| Exercise aim |
Set every record down verbatim and omit the pictures.

╭──

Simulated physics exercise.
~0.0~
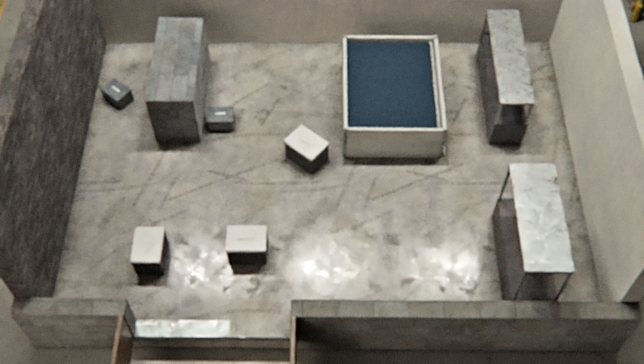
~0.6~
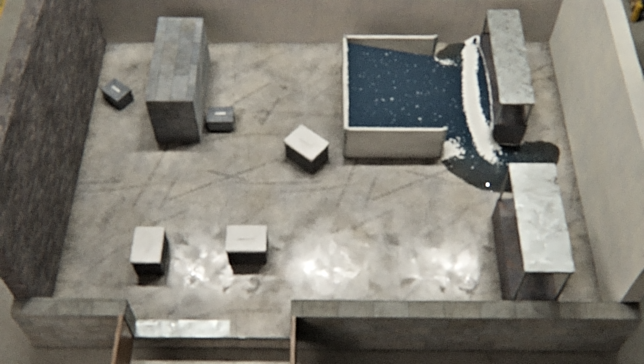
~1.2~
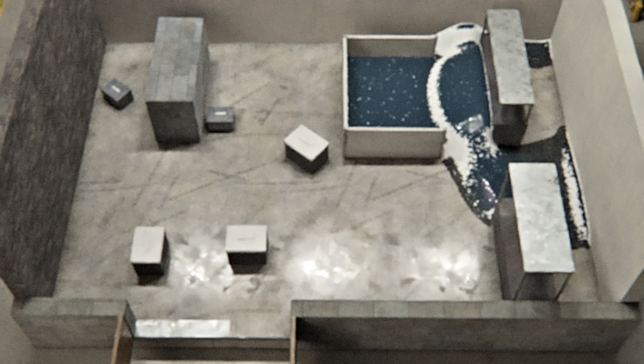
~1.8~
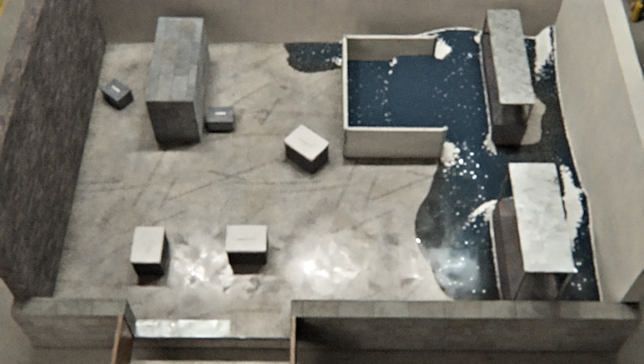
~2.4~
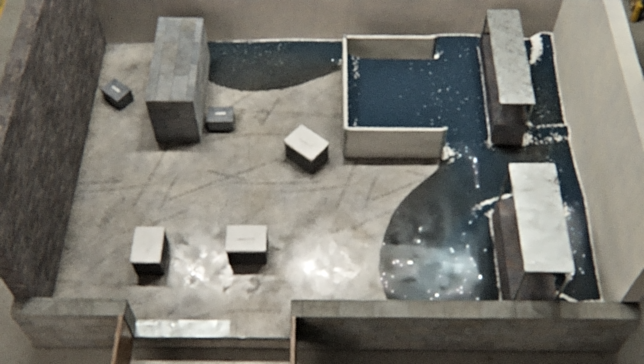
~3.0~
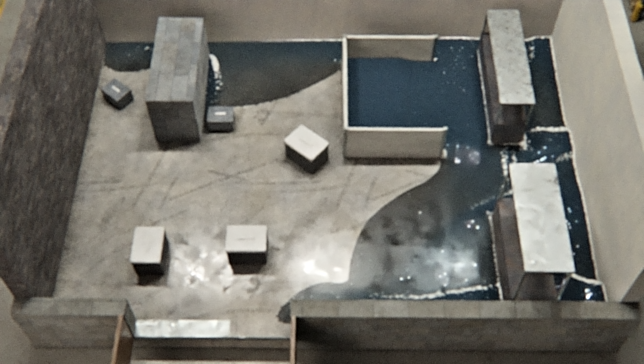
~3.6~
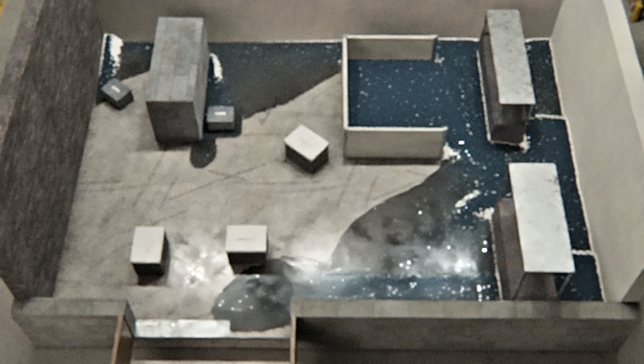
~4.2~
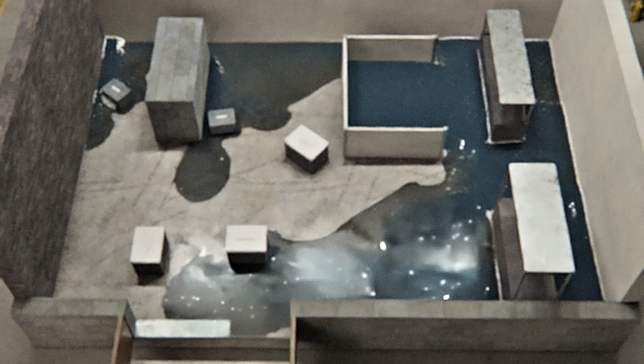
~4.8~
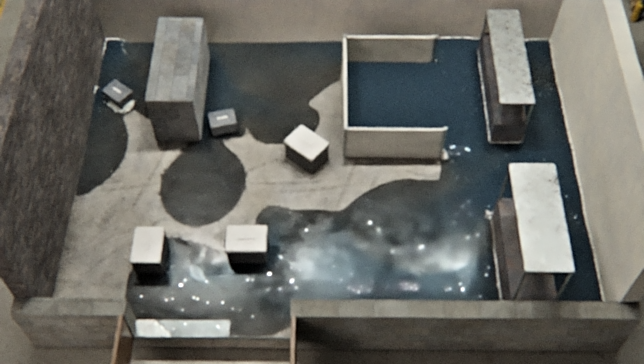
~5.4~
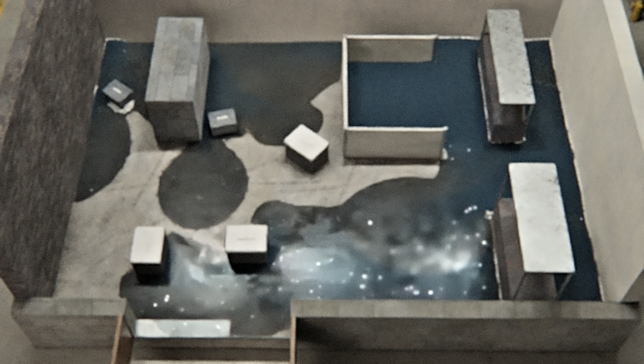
At first, a walled tank of dark blue water stands in a grey warehouse bay, with tall shelf-like blocks and several small boxes spread across the dry floor. The tank's right side suddenly gives way, and water rushes out with white foam against the blocks on the right. It runs along the right wall, then spreads behind the tank and down toward the front. Thin sheets creep left around the far block and reach the opening at the front. By the end, dark water covers much of the floor, leaving pale dry patches, while the boxes remain upright around their original places.
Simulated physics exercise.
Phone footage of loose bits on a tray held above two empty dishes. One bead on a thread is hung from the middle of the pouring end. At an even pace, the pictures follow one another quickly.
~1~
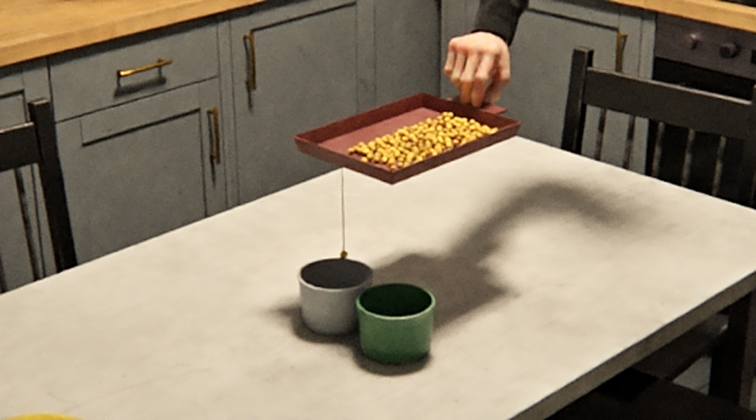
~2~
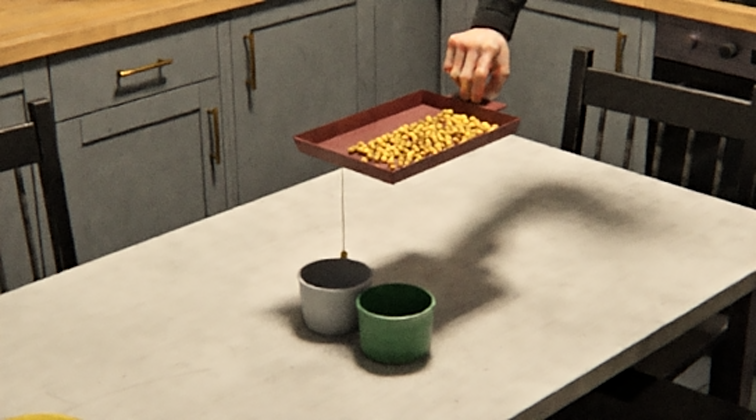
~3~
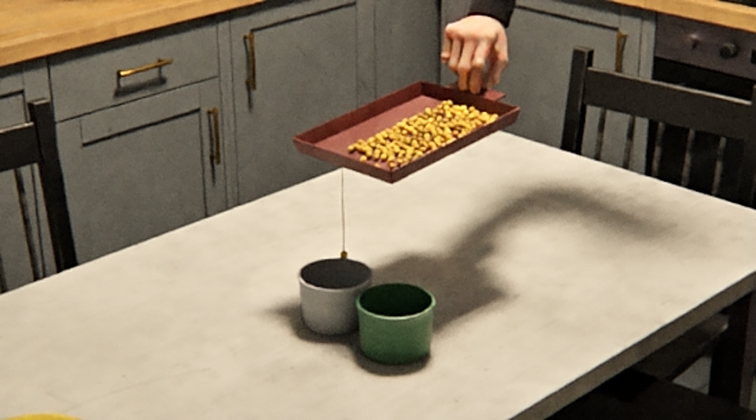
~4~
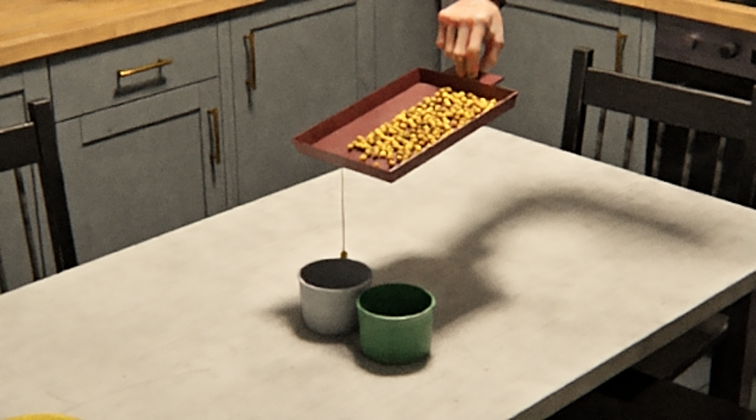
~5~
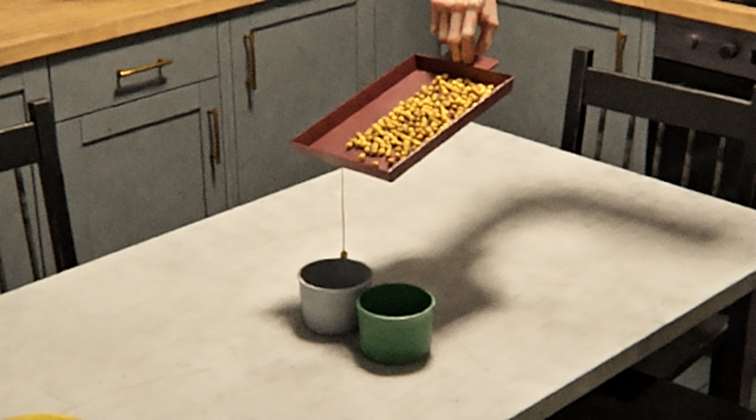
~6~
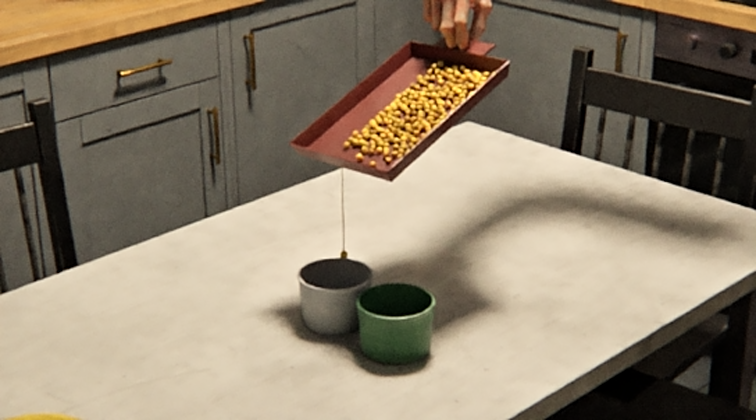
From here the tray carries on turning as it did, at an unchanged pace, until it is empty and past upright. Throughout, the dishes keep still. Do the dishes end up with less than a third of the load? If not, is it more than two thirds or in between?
Yes, the catch totals below the one-third mark.
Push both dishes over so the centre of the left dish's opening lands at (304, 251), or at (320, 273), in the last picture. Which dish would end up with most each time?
One: The left-hand dish. Two: The left one.
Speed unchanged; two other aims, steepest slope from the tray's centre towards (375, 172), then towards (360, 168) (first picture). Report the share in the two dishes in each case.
Roughly 70 percent, then 50 percent.
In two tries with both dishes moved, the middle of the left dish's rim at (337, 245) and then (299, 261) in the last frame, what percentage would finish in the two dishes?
Around 0 % followed by around 60 %.
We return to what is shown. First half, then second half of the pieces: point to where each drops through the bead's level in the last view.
Roughly at (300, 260) first, and then at (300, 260).
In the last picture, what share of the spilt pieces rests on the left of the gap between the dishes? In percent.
Around 100 percent of the pieces.
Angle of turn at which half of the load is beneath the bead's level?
About 115 degrees.
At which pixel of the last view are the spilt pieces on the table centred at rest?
Estimated middle: Around (255, 321).
Soon after the last picture, tray tipped steeply; nearly all on the tray; a small part in the air.
A little later, tray tipped past a quarter turn; about two thirds on the tray; a small part in the left dish; about a quarter outside both; a small part in the air.
Later still, tray tipped past a quarter turn; about a quarter in the left dish; most outside both.
At rest, tray tipped past a quarter turn; none in the right dish; about a quarter in the left dish; most outside both.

╰──

| Finished answer |
Simulated physics exercise.
~0.0~
~0.6~
~1.2~
~1.8~
~2.4~
~3.0~
~3.6~
~4.2~
~4.8~
~5.4~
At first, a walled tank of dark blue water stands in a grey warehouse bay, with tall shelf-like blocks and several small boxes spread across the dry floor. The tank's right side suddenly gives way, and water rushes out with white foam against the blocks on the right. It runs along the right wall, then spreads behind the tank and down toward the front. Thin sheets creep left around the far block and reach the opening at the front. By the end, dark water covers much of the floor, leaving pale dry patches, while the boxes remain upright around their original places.
Simulated physics exercise.
Phone footage of loose bits on a tray held above two empty dishes. One bead on a thread is hung from the middle of the pouring end. At an even pace, the pictures follow one another quickly.
~1~
~2~
~3~
~4~
~5~
~6~
From here the tray carries on turning as it did, at an unchanged pace, until it is empty and past upright. Throughout, the dishes keep still. Do the dishes end up with less than a third of the load? If not, is it more than two thirds or in between?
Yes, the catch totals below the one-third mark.
Push both dishes over so the centre of the left dish's opening lands at (304, 251), or at (320, 273), in the last picture. Which dish would end up with most each time?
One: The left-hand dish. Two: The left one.
Speed unchanged; two other aims, steepest slope from the tray's centre towards (375, 172), then towards (360, 168) (first picture). Report the share in the two dishes in each case.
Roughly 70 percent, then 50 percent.
In two tries with both dishes moved, the middle of the left dish's rim at (337, 245) and then (299, 261) in the last frame, what percentage would finish in the two dishes?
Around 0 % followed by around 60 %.
We return to what is shown. First half, then second half of the pieces: point to where each drops through the bead's level in the last view.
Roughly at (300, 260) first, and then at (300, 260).
In the last picture, what share of the spilt pieces rests on the left of the gap between the dishes? In percent.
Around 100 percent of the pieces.
Angle of turn at which half of the load is beneath the bead's level?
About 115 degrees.
At which pixel of the last view are the spilt pieces on the table centred at rest?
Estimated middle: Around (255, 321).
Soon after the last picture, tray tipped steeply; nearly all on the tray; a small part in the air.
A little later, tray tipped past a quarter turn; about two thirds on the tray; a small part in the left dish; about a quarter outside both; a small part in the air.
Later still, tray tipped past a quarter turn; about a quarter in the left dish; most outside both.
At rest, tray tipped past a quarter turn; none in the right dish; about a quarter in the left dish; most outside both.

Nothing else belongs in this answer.